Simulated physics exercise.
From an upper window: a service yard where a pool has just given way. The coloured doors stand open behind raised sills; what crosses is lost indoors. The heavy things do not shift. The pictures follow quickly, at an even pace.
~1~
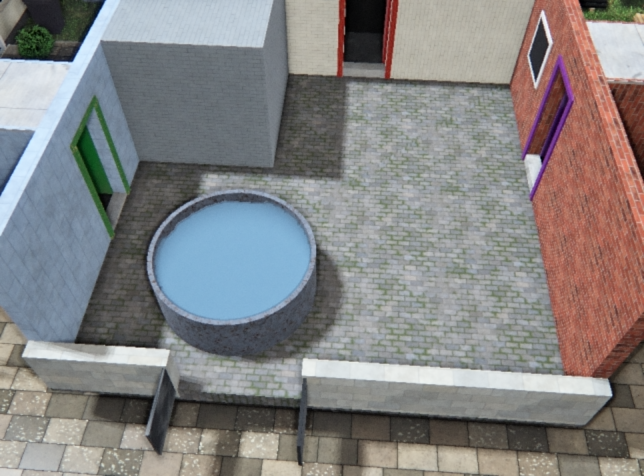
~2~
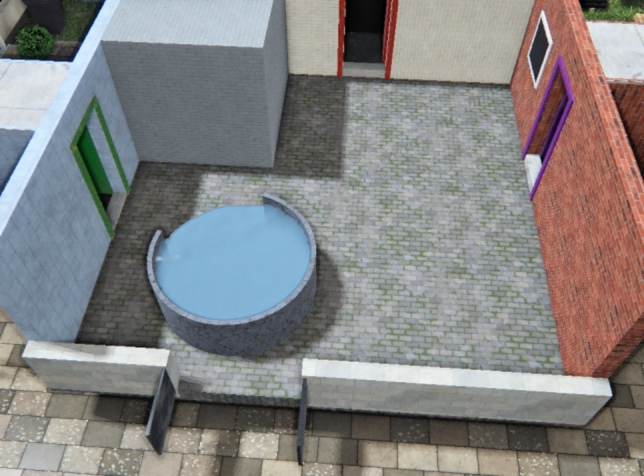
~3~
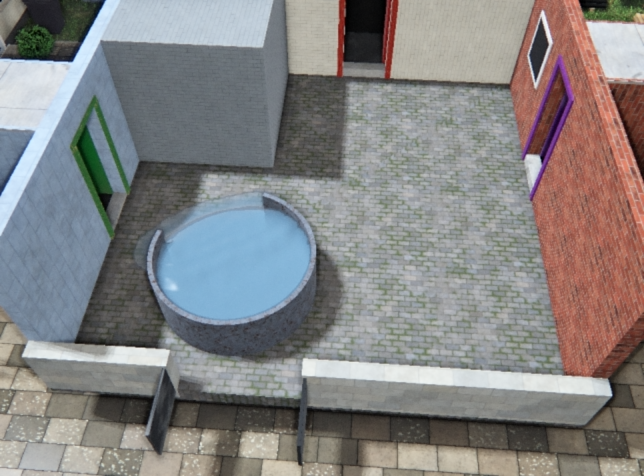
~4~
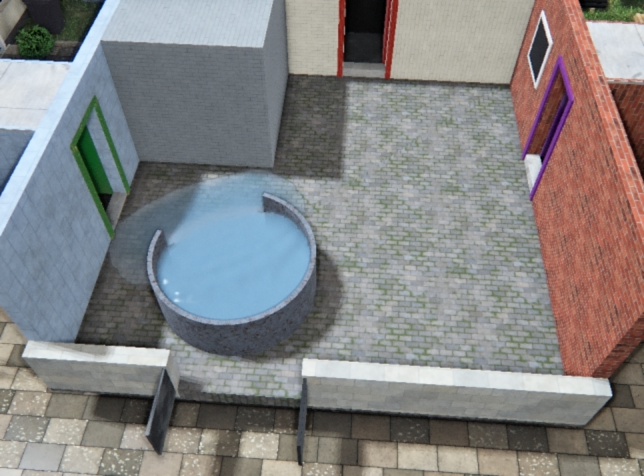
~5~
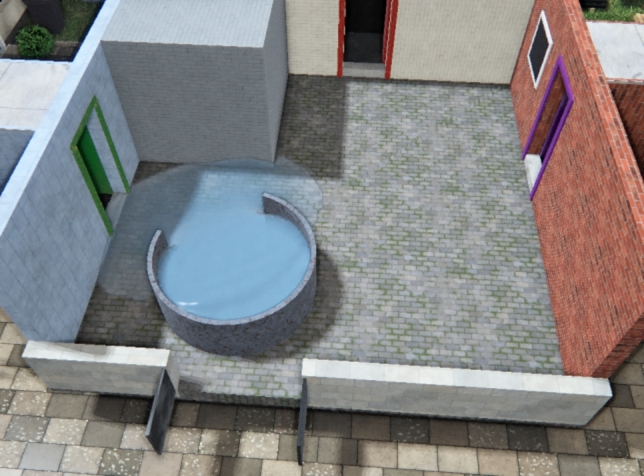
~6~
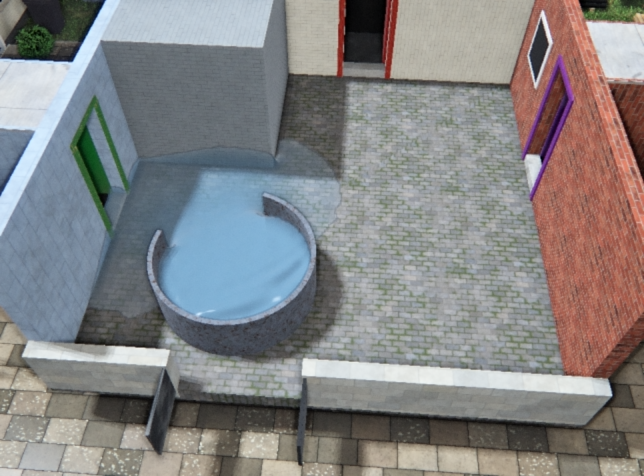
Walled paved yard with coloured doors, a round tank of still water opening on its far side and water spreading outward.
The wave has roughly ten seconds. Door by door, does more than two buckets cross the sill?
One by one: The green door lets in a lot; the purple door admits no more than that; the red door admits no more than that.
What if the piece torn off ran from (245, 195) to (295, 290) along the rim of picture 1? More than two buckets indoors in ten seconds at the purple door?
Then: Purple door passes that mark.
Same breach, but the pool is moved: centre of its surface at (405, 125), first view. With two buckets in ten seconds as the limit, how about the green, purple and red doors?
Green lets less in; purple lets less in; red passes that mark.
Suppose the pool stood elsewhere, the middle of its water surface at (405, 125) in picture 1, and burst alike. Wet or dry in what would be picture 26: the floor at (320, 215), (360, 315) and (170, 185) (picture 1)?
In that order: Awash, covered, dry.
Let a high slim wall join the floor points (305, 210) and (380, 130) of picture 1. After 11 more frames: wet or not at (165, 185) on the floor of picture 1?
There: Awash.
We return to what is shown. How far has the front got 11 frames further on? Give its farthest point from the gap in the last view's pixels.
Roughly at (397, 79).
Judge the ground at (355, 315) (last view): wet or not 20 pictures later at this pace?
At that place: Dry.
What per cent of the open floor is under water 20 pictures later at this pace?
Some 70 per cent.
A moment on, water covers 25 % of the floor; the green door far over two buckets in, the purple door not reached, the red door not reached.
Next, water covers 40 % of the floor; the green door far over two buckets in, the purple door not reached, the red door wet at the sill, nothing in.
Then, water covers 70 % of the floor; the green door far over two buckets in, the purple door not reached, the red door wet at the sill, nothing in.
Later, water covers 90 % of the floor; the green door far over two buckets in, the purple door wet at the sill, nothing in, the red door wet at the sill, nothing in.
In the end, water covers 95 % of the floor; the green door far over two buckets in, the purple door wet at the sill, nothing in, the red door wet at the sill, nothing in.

------------------------------------------------

Stated exercise
Copy the listing word for word, excluding its pictures.

Problem solution
Simulated physics exercise.
From an upper window: a service yard where a pool has just given way. The coloured doors stand open behind raised sills; what crosses is lost indoors. The heavy things do not shift. The pictures follow quickly, at an even pace.
~1~
~2~
~3~
~4~
~5~
~6~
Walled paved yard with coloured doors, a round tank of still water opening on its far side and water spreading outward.
The wave has roughly ten seconds. Door by door, does more than two buckets cross the sill?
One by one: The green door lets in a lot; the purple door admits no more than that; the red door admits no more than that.
What if the piece torn off ran from (245, 195) to (295, 290) along the rim of picture 1? More than two buckets indoors in ten seconds at the purple door?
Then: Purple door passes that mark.
Same breach, but the pool is moved: centre of its surface at (405, 125), first view. With two buckets in ten seconds as the limit, how about the green, purple and red doors?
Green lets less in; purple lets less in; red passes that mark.
Suppose the pool stood elsewhere, the middle of its water surface at (405, 125) in picture 1, and burst alike. Wet or dry in what would be picture 26: the floor at (320, 215), (360, 315) and (170, 185) (picture 1)?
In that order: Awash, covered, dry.
Let a high slim wall join the floor points (305, 210) and (380, 130) of picture 1. After 11 more frames: wet or not at (165, 185) on the floor of picture 1?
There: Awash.
We return to what is shown. How far has the front got 11 frames further on? Give its farthest point from the gap in the last view's pixels.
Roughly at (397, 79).
Judge the ground at (355, 315) (last view): wet or not 20 pictures later at this pace?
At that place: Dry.
What per cent of the open floor is under water 20 pictures later at this pace?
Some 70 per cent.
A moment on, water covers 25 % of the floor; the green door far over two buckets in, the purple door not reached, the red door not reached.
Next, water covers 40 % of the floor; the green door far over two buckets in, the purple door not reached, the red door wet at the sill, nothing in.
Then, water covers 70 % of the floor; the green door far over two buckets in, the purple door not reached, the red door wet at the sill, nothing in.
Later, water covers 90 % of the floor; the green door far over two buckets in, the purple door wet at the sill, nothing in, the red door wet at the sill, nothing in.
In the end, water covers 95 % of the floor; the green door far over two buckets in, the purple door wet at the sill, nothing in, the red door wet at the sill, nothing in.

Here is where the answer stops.